◆ **WHAT IS NEEDED**:
Without the images, print all the entries below exactly as given.

◆ **Dataset entries with questions**:

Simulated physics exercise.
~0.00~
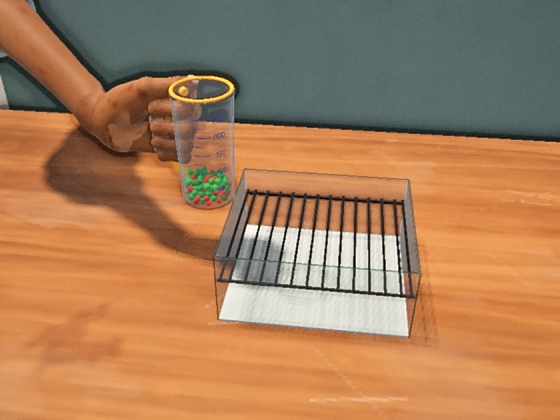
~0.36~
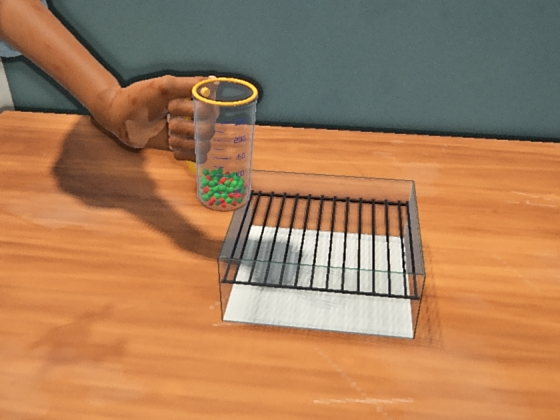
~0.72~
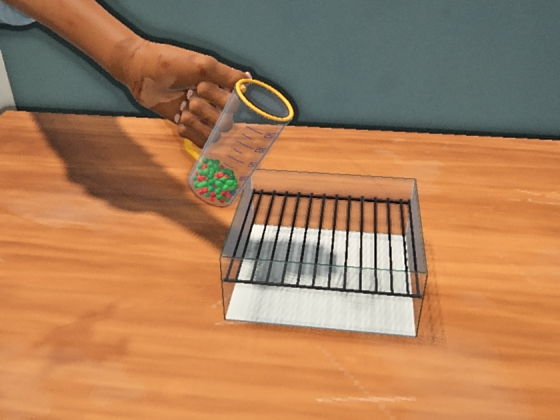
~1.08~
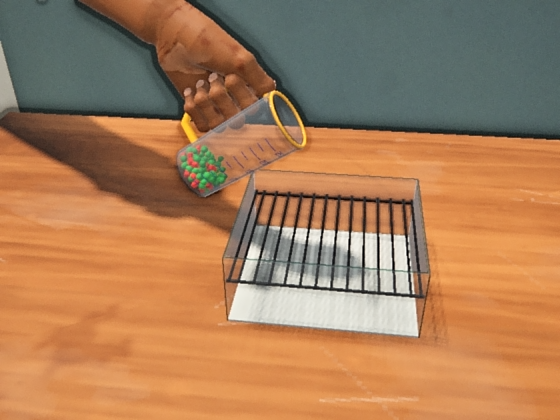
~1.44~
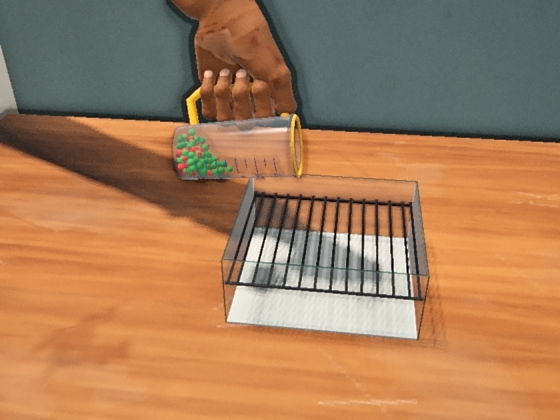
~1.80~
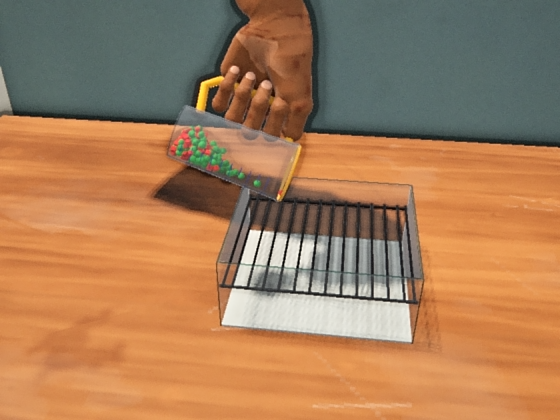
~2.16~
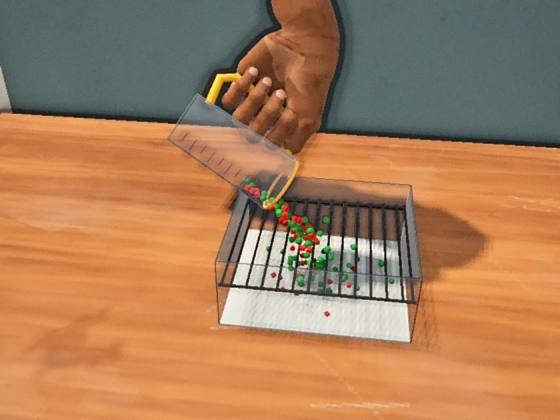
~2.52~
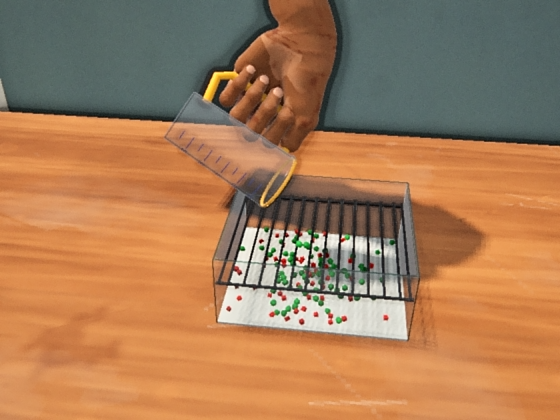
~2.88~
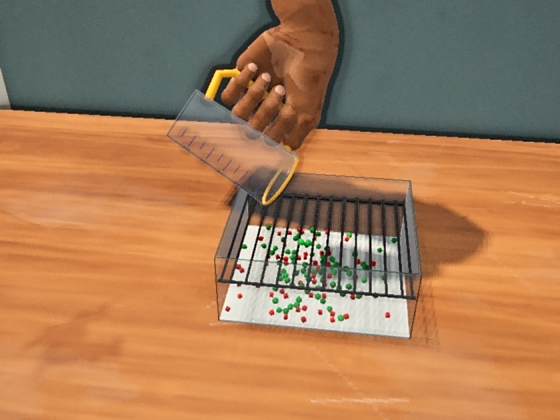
A hand lifted a clear cup of green and red bits, tipped it over a clear box with a wire rack across it, and poured them all out, and nearly all of both colours dropped between the wires onto the white bottom.
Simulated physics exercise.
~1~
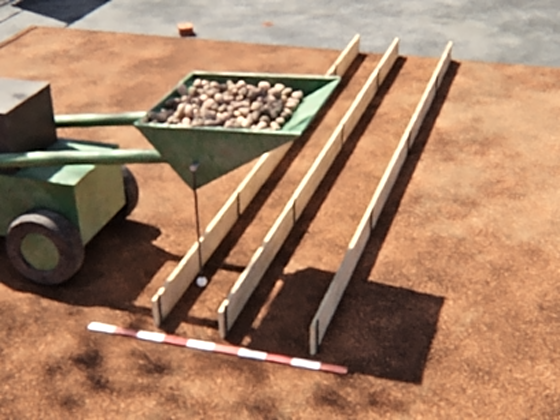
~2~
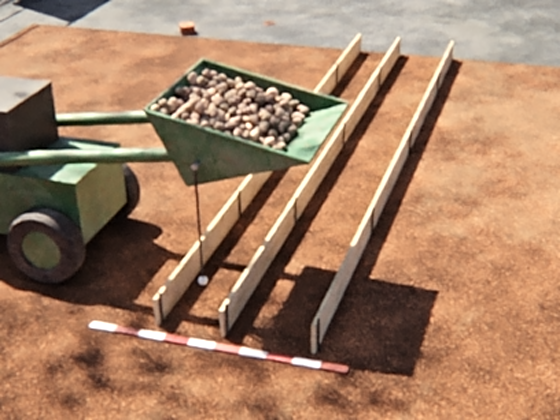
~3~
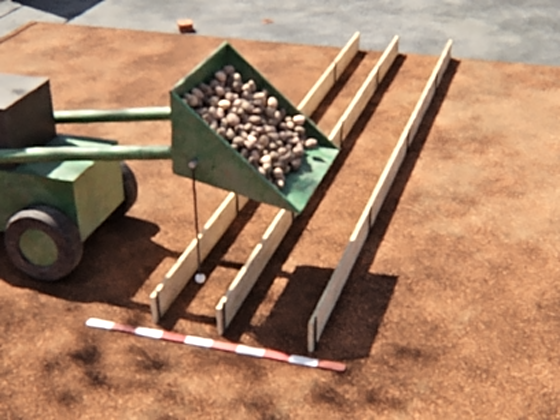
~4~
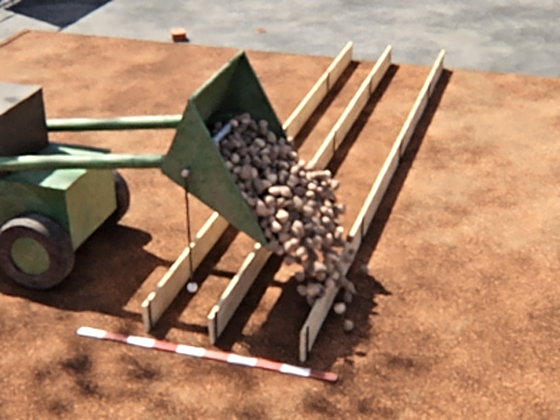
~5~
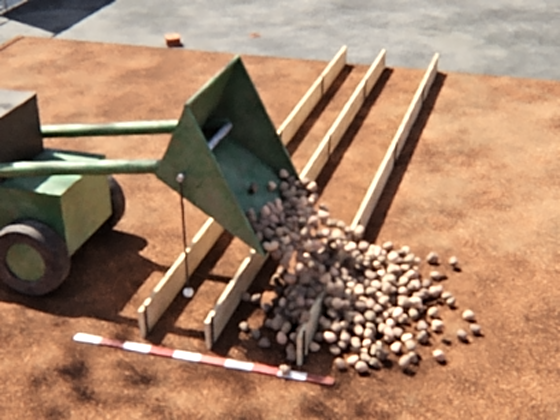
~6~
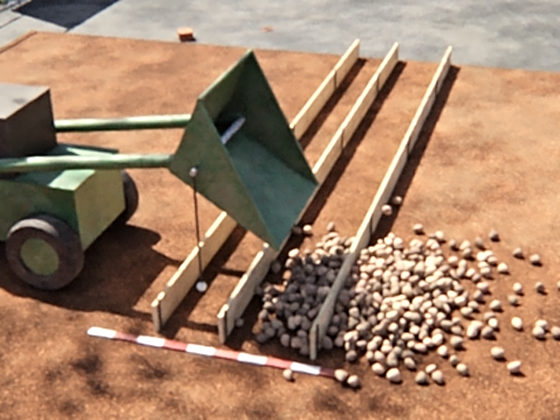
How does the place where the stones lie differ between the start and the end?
At the start the stones are heaped in the raised green bucket. At the end they lie lower and to the right, scattered on the brown ground on both sides of the far board.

◆ **SOLUTION**:
Simulated physics exercise.
~0.00~
~0.36~
~0.72~
~1.08~
~1.44~
~1.80~
~2.16~
~2.52~
~2.88~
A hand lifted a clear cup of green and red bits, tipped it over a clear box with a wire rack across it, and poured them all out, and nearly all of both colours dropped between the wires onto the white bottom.
Simulated physics exercise.
~1~
~2~
~3~
~4~
~5~
~6~
How does the place where the stones lie differ between the start and the end?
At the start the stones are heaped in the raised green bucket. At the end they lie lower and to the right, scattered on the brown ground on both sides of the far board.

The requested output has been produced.